**Given task**: Everything from the line containing "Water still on" through the line containing "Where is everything" must be quoted exactly; everything else is left out.

**Data supplied**:
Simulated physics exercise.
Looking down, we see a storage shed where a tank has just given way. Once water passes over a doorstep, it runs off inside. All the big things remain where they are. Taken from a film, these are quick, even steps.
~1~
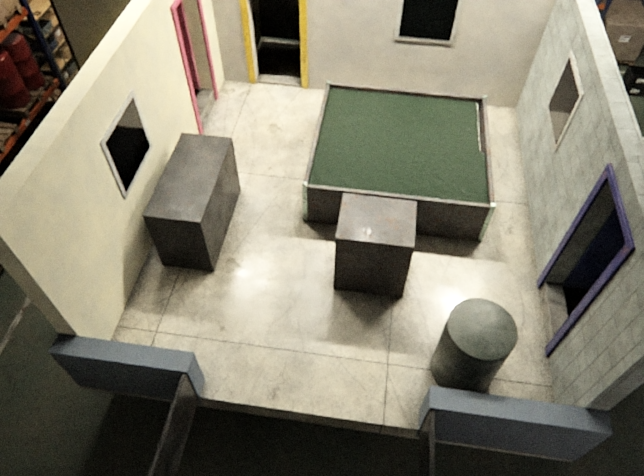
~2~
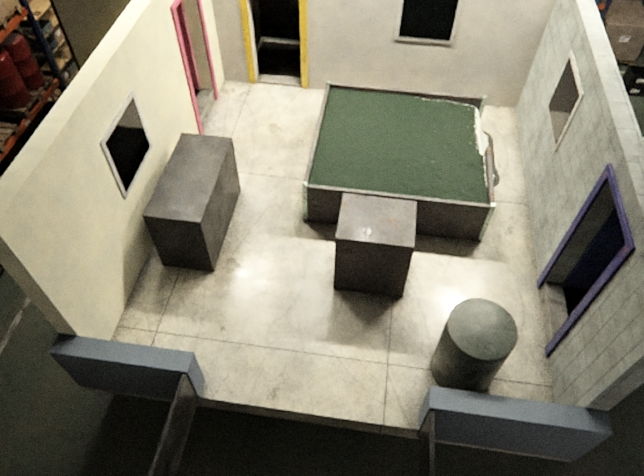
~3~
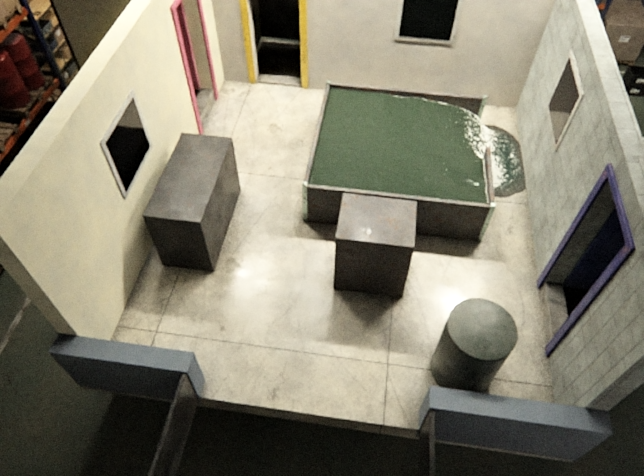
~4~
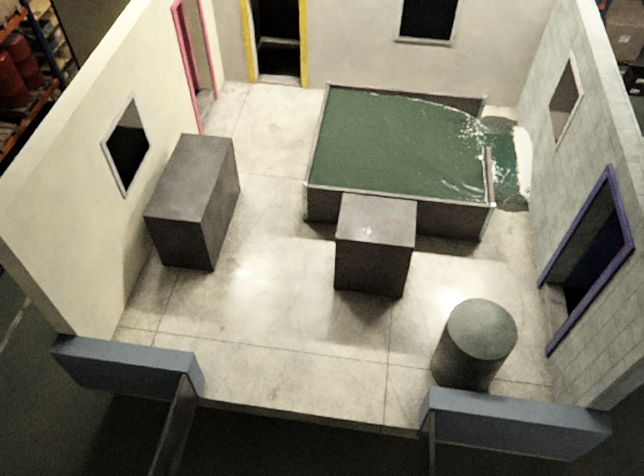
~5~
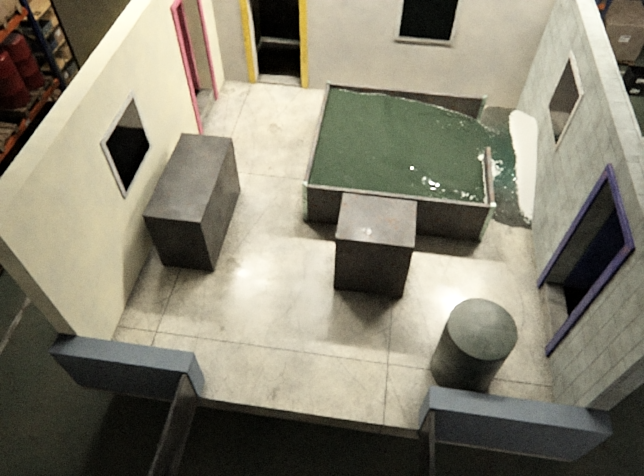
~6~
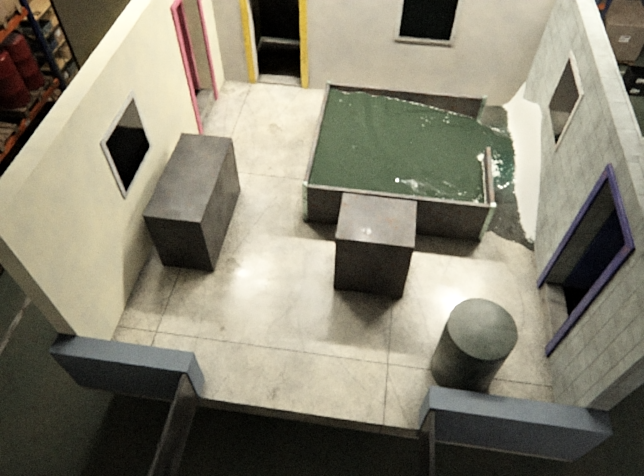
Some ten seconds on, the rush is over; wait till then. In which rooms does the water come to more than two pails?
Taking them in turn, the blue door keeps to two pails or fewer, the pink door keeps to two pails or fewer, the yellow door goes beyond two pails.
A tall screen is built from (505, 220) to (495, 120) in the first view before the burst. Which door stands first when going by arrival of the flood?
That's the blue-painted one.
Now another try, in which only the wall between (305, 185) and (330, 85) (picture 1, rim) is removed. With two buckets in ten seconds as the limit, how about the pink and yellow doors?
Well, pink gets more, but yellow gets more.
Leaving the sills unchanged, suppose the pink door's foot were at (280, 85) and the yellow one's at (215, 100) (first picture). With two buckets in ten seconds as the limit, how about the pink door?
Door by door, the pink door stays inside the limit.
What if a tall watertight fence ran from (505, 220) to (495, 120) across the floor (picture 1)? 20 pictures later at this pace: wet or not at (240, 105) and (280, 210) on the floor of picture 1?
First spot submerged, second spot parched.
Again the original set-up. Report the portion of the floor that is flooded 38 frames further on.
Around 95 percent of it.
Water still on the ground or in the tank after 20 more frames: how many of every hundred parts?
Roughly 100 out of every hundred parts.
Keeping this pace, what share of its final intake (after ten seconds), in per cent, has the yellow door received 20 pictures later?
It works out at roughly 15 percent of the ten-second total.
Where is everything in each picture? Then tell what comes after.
--
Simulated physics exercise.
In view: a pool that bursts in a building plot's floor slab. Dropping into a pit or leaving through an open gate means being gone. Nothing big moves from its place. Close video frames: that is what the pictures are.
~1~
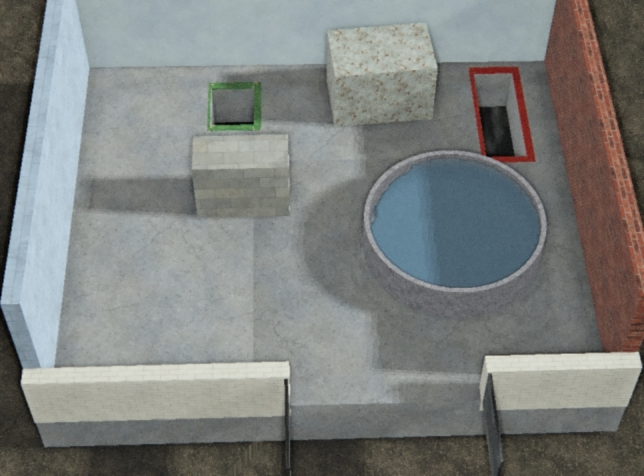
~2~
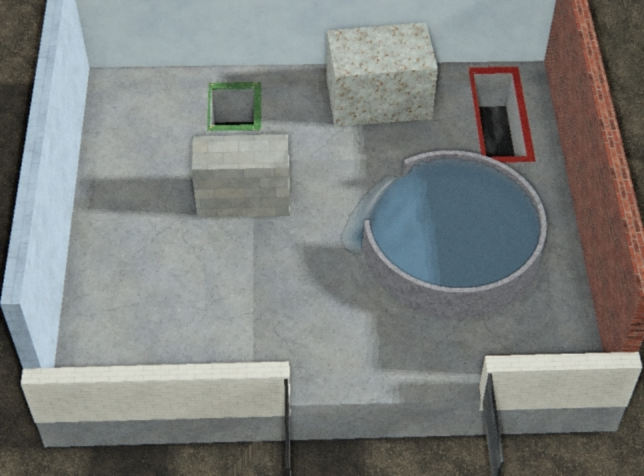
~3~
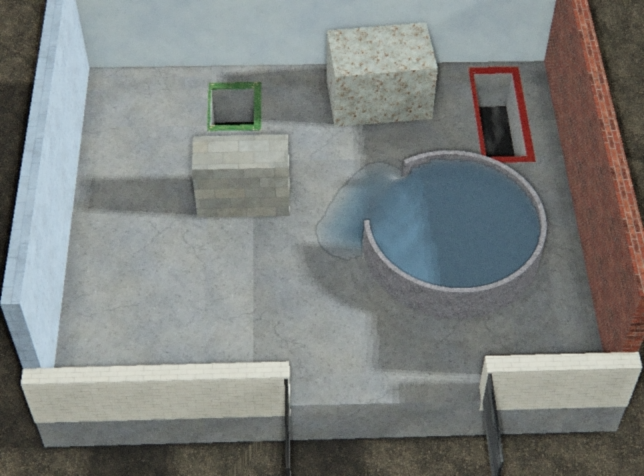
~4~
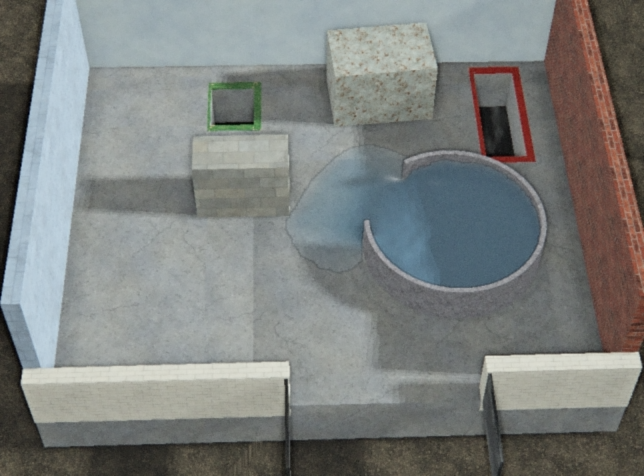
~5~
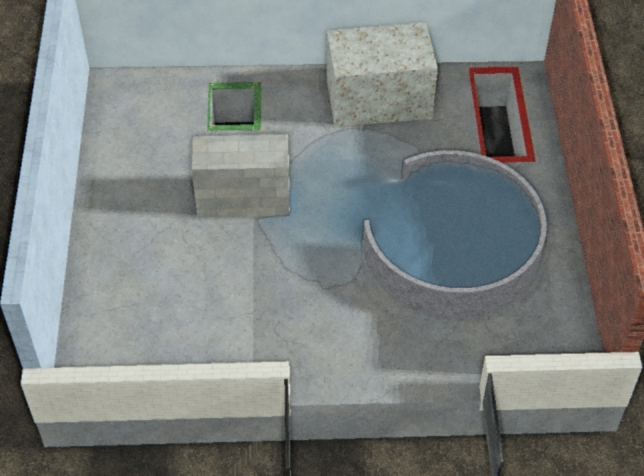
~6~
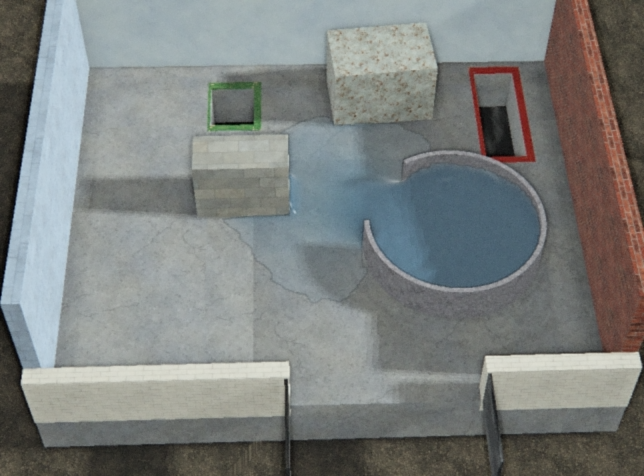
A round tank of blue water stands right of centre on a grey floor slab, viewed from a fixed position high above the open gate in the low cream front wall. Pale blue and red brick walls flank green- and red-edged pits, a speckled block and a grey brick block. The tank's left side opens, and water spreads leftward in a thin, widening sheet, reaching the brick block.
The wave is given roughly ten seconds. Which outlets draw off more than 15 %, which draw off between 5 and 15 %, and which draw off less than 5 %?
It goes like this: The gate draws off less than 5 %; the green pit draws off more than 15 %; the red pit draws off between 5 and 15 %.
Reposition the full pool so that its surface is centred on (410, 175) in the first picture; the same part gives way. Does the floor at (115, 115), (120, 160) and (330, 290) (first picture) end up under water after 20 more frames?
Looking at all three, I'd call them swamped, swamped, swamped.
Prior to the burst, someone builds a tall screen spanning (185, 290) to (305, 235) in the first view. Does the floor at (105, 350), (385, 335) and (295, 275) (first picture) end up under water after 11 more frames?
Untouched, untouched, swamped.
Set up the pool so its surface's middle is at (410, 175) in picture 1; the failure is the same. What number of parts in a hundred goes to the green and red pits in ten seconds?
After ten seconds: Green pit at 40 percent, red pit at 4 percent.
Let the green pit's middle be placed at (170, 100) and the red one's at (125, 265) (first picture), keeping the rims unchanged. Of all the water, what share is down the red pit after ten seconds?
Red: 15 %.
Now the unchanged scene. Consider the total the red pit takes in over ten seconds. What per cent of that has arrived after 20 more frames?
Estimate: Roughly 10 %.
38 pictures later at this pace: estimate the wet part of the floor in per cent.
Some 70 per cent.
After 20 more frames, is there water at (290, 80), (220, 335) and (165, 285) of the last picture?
...
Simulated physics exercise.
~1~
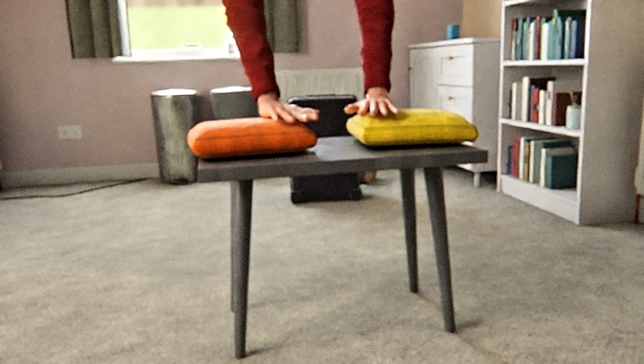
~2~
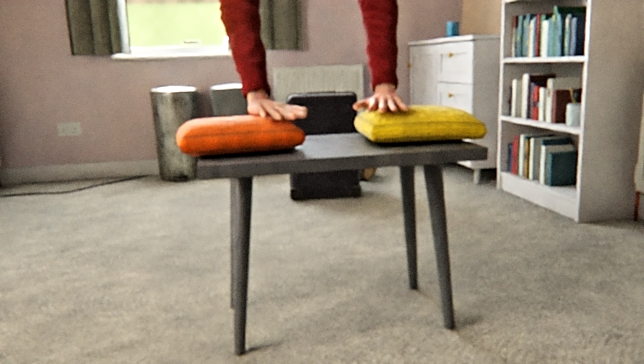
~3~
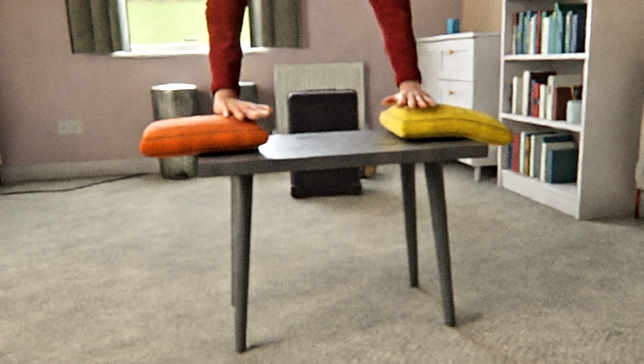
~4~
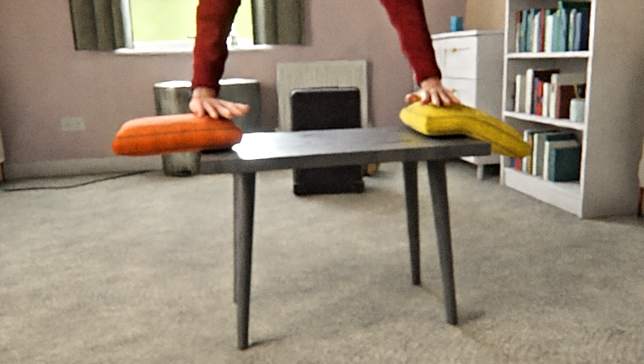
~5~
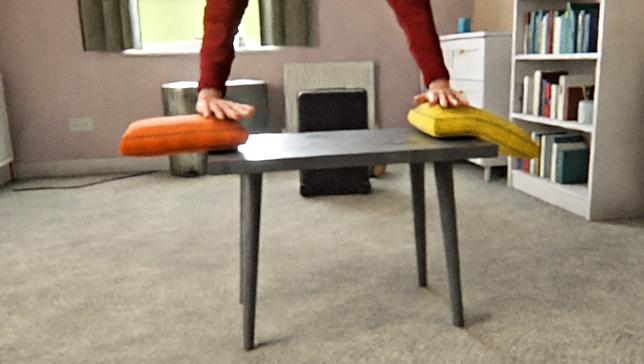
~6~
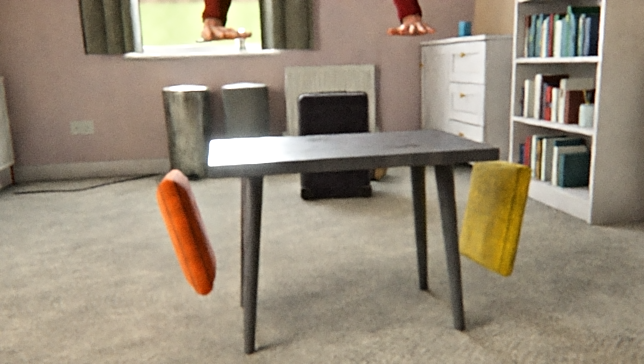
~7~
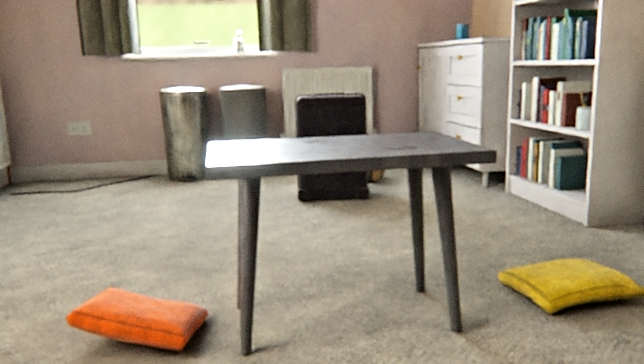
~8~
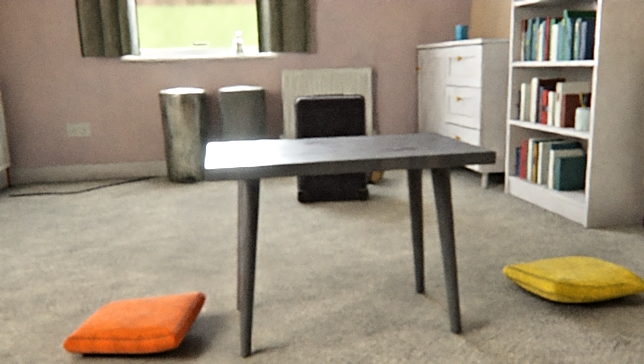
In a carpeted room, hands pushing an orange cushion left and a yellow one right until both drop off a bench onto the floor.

**Answer below**:
Water still on the ground or in the tank after 20 more frames: how many of every hundred parts?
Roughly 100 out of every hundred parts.
Keeping this pace, what share of its final intake (after ten seconds), in per cent, has the yellow door received 20 pictures later?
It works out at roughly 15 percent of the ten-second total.
Where is everything in each picture? Then tell what comes after.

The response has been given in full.